_AIM OF THE TASK_: Retype exactly the lines from the line with "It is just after" to the end of the data, keeping both boundary lines.

>> BEGIN

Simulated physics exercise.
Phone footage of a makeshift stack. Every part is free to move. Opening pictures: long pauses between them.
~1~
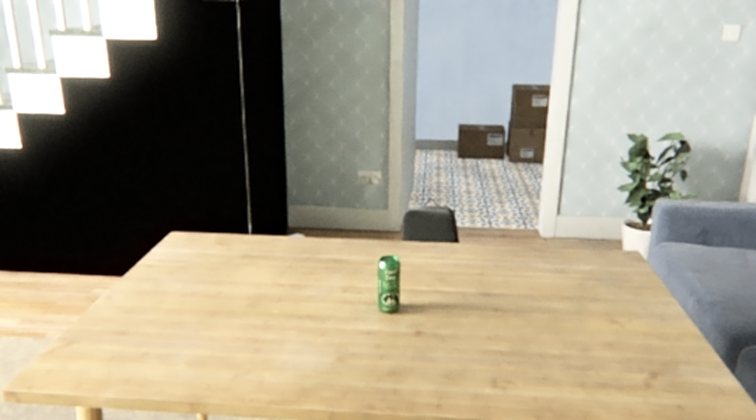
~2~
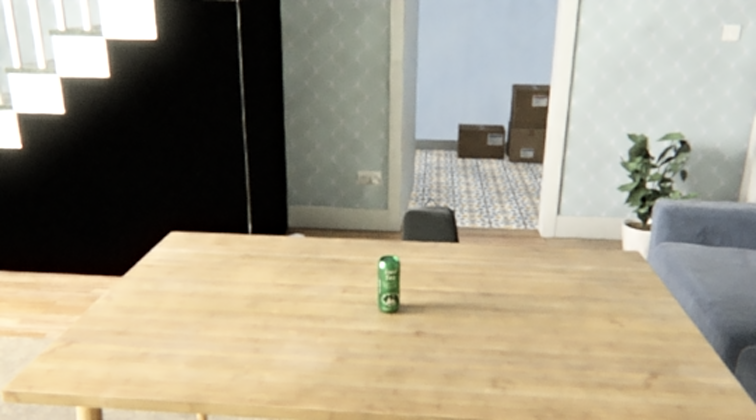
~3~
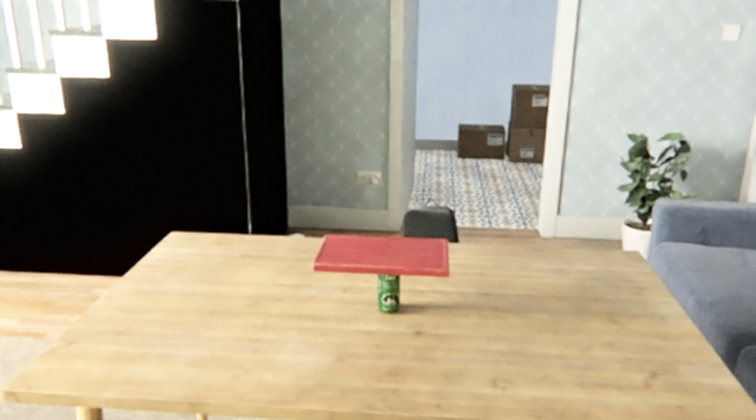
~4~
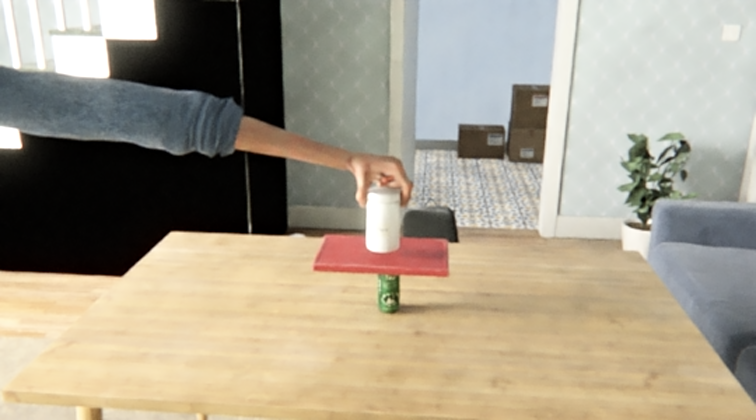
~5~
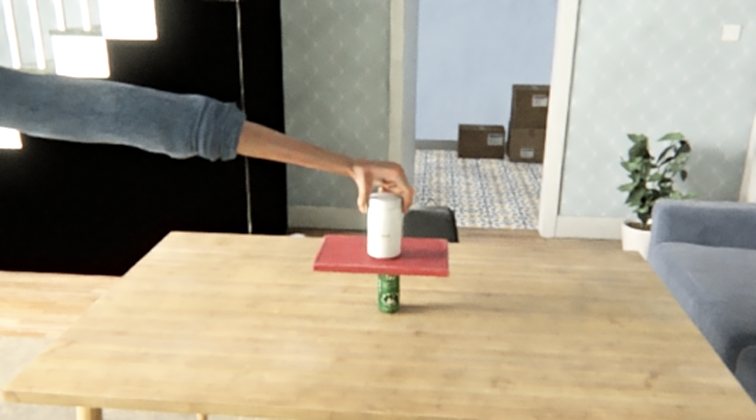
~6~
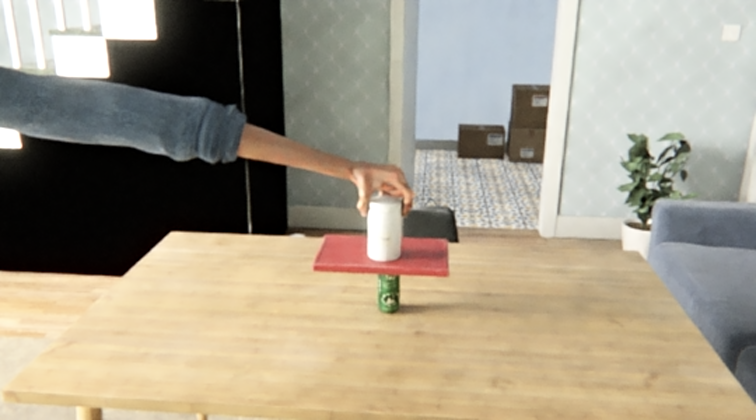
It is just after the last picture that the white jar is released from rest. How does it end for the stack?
Most likely the stack survives.
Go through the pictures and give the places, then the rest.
The last thing is not in view yet, in the first frame.
The last thing is not in view yet, in the second frame.
The last thing is not in view yet; red lid (383, 255), in the third frame.
Still above its spot; white jar (384, 219); red lid (383, 255), in the fourth frame.
Still above its spot; white jar (385, 225); red lid (383, 255), in the fifth frame.
Set down, still held; white jar (385, 228); red lid (383, 255), in the sixth frame.
Then, 0.30 s later than the last frame, all is still.
Then, 0.70 s later than the last frame, white jar resting near (385, 229).
When it is over, all 3 as before. End places, in pixels of the last picture, white jar near (385, 229). The stack holds.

>> END

_COMPLETE ANSWER_:
It is just after the last picture that the white jar is released from rest. How does it end for the stack?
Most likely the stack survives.
Go through the pictures and give the places, then the rest.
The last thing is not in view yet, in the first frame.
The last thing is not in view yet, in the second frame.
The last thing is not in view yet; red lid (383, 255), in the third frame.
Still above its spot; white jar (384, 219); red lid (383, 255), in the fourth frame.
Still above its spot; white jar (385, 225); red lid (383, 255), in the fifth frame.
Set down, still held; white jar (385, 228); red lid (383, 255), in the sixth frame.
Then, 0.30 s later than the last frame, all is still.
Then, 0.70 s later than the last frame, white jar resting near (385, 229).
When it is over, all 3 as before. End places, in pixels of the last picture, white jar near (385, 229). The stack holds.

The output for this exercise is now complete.